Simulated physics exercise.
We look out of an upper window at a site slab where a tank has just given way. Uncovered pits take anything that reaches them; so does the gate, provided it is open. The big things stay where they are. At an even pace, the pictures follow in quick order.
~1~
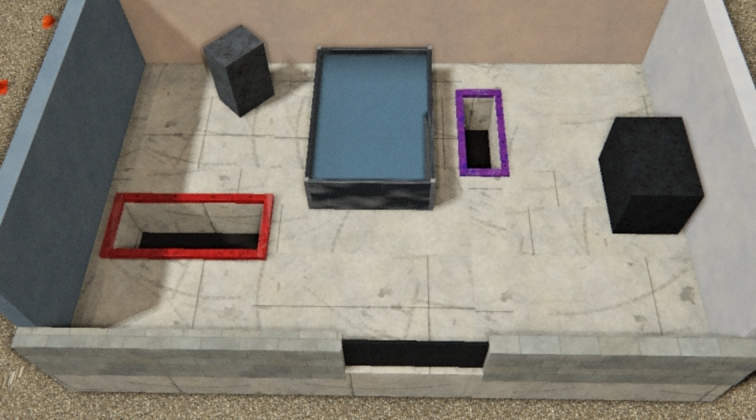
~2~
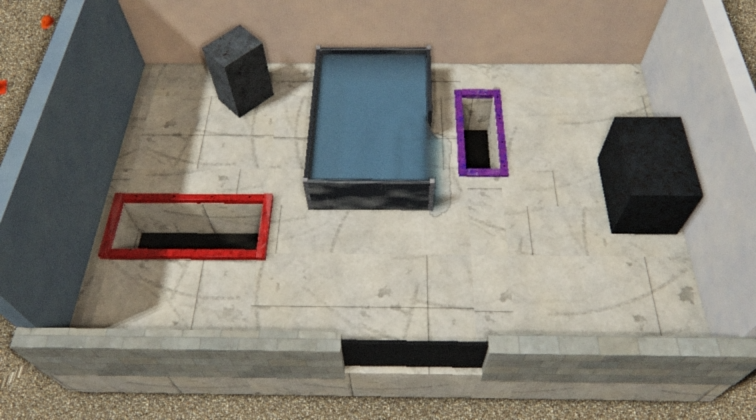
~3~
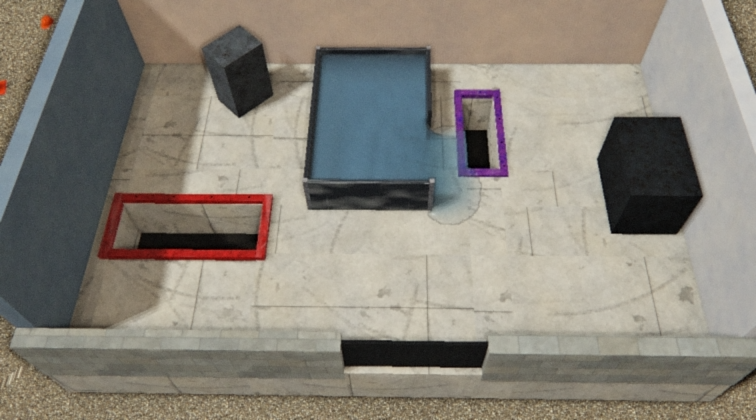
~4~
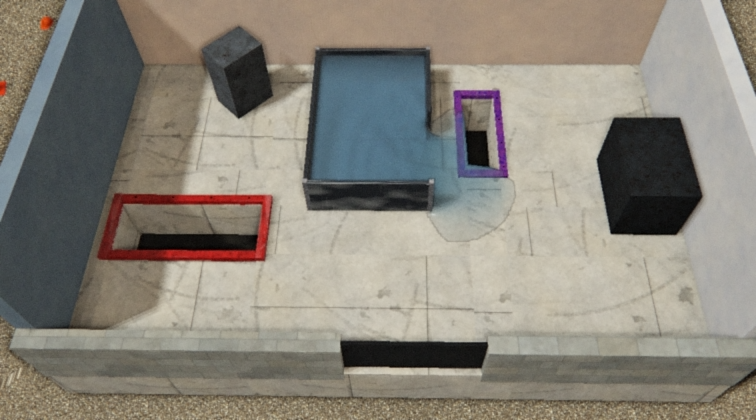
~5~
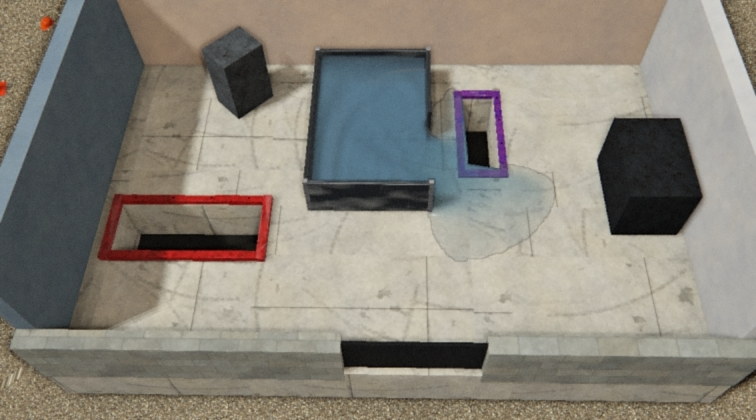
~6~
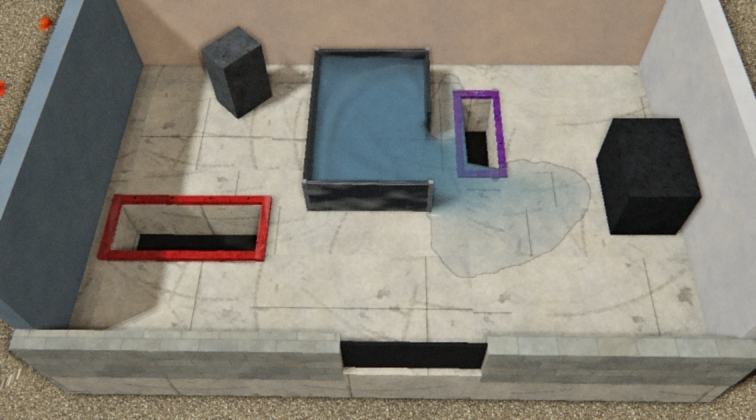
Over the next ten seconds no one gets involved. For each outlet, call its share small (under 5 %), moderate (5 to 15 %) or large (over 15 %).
The gate - small, the purple pit - large, the red pit - small.
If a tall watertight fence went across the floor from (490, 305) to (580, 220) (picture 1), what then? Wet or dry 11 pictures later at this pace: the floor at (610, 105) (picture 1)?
Submerged.
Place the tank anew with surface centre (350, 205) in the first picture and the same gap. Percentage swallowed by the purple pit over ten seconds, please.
Share in the purple pit - 8 in a hundred.
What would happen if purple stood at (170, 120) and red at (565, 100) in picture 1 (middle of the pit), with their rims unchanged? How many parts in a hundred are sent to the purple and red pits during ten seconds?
Roughly: Purple pit 0 %, red pit 10 %.
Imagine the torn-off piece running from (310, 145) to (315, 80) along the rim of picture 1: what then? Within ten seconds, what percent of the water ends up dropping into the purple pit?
About 0 percent ends up in the purple pit, by my reckoning.
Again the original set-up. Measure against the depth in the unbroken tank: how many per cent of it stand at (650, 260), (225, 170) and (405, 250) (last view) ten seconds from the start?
Readings in order: Around 12, 0 and 2 %.
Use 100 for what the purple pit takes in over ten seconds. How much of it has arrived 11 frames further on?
That share would be near 50 %.
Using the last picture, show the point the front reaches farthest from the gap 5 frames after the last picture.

(Directions for this task) Collect each line holding the string "reaches".

(Complete answer)
We look out of an upper window at a site slab where a tank has just given way. Uncovered pits take anything that reaches them; so does the gate, provided it is open. The big things stay where they are. At an even pace, the pictures follow in quick order.
Using the last picture, show the point the front reaches farthest from the gap 5 frames after the last picture.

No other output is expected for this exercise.